Give the records back in full, exactly as they read.

■ **GIVEN DATA**:
------------

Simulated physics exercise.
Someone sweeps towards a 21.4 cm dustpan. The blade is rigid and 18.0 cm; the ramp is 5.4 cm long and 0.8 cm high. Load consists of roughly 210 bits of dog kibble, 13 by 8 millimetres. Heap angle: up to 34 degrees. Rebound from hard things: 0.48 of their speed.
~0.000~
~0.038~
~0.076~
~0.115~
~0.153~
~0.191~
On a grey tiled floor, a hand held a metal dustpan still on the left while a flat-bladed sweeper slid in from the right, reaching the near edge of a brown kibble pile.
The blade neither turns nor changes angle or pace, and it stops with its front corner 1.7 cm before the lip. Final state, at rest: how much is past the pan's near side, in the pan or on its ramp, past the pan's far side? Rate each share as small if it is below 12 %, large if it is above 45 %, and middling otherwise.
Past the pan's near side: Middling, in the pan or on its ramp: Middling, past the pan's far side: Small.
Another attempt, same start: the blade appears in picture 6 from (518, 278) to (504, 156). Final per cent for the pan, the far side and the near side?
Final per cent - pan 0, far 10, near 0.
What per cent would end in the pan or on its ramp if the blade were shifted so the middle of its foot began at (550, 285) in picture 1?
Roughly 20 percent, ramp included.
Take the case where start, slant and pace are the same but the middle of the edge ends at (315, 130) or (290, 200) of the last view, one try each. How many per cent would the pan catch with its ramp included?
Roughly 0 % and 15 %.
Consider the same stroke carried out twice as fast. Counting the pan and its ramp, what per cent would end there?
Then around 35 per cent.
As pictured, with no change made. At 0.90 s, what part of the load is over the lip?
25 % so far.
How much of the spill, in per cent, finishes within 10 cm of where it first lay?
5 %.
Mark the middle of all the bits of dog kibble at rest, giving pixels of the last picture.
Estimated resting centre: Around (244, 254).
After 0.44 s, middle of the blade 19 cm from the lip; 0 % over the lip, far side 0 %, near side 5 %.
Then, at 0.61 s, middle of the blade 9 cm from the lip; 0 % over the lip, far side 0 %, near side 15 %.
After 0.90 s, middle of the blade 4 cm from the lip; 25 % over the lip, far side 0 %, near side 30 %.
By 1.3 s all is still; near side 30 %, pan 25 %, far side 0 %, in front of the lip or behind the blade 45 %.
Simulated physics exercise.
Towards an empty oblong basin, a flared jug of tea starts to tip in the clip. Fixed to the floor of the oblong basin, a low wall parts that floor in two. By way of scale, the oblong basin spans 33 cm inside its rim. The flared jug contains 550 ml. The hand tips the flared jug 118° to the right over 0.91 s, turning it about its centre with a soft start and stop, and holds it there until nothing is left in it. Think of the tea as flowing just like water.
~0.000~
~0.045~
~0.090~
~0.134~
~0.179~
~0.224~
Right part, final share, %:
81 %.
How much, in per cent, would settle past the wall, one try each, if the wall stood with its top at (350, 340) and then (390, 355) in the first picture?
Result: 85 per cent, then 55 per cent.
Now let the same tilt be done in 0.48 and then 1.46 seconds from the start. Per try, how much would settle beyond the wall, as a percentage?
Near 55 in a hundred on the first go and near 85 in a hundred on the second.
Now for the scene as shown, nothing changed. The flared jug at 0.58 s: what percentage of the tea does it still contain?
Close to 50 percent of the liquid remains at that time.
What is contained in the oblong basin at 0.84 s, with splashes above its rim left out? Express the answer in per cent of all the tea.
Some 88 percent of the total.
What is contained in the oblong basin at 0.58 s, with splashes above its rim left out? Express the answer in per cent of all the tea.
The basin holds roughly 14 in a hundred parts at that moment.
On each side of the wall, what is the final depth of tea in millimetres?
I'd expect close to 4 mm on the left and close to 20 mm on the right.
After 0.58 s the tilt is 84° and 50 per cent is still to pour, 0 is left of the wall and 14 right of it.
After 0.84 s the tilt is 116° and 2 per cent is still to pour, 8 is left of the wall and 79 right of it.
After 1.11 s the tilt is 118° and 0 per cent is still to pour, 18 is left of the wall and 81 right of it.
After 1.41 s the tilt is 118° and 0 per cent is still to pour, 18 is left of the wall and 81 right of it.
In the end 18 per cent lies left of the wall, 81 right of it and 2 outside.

------------

■ **EXERCISE ANSWER**:
Simulated physics exercise.
Someone sweeps towards a 21.4 cm dustpan. The blade is rigid and 18.0 cm; the ramp is 5.4 cm long and 0.8 cm high. Load consists of roughly 210 bits of dog kibble, 13 by 8 millimetres. Heap angle: up to 34 degrees. Rebound from hard things: 0.48 of their speed.
~0.000~
~0.038~
~0.076~
~0.115~
~0.153~
~0.191~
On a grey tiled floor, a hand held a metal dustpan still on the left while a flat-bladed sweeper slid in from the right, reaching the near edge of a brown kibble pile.
The blade neither turns nor changes angle or pace, and it stops with its front corner 1.7 cm before the lip. Final state, at rest: how much is past the pan's near side, in the pan or on its ramp, past the pan's far side? Rate each share as small if it is below 12 %, large if it is above 45 %, and middling otherwise.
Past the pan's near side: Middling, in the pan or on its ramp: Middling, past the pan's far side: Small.
Another attempt, same start: the blade appears in picture 6 from (518, 278) to (504, 156). Final per cent for the pan, the far side and the near side?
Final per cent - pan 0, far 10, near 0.
What per cent would end in the pan or on its ramp if the blade were shifted so the middle of its foot began at (550, 285) in picture 1?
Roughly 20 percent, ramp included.
Take the case where start, slant and pace are the same but the middle of the edge ends at (315, 130) or (290, 200) of the last view, one try each. How many per cent would the pan catch with its ramp included?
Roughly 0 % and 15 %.
Consider the same stroke carried out twice as fast. Counting the pan and its ramp, what per cent would end there?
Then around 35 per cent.
As pictured, with no change made. At 0.90 s, what part of the load is over the lip?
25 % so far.
How much of the spill, in per cent, finishes within 10 cm of where it first lay?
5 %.
Mark the middle of all the bits of dog kibble at rest, giving pixels of the last picture.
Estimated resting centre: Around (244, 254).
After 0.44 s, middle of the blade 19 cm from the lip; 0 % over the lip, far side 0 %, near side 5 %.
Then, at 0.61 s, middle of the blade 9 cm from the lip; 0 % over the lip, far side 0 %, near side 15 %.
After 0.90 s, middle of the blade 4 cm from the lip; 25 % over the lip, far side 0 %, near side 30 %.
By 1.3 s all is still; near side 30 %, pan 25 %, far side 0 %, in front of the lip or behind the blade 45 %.
Simulated physics exercise.
Towards an empty oblong basin, a flared jug of tea starts to tip in the clip. Fixed to the floor of the oblong basin, a low wall parts that floor in two. By way of scale, the oblong basin spans 33 cm inside its rim. The flared jug contains 550 ml. The hand tips the flared jug 118° to the right over 0.91 s, turning it about its centre with a soft start and stop, and holds it there until nothing is left in it. Think of the tea as flowing just like water.
~0.000~
~0.045~
~0.090~
~0.134~
~0.179~
~0.224~
Right part, final share, %:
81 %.
How much, in per cent, would settle past the wall, one try each, if the wall stood with its top at (350, 340) and then (390, 355) in the first picture?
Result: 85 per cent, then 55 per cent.
Now let the same tilt be done in 0.48 and then 1.46 seconds from the start. Per try, how much would settle beyond the wall, as a percentage?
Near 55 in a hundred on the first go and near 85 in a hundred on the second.
Now for the scene as shown, nothing changed. The flared jug at 0.58 s: what percentage of the tea does it still contain?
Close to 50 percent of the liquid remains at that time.
What is contained in the oblong basin at 0.84 s, with splashes above its rim left out? Express the answer in per cent of all the tea.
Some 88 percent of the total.
What is contained in the oblong basin at 0.58 s, with splashes above its rim left out? Express the answer in per cent of all the tea.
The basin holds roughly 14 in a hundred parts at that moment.
On each side of the wall, what is the final depth of tea in millimetres?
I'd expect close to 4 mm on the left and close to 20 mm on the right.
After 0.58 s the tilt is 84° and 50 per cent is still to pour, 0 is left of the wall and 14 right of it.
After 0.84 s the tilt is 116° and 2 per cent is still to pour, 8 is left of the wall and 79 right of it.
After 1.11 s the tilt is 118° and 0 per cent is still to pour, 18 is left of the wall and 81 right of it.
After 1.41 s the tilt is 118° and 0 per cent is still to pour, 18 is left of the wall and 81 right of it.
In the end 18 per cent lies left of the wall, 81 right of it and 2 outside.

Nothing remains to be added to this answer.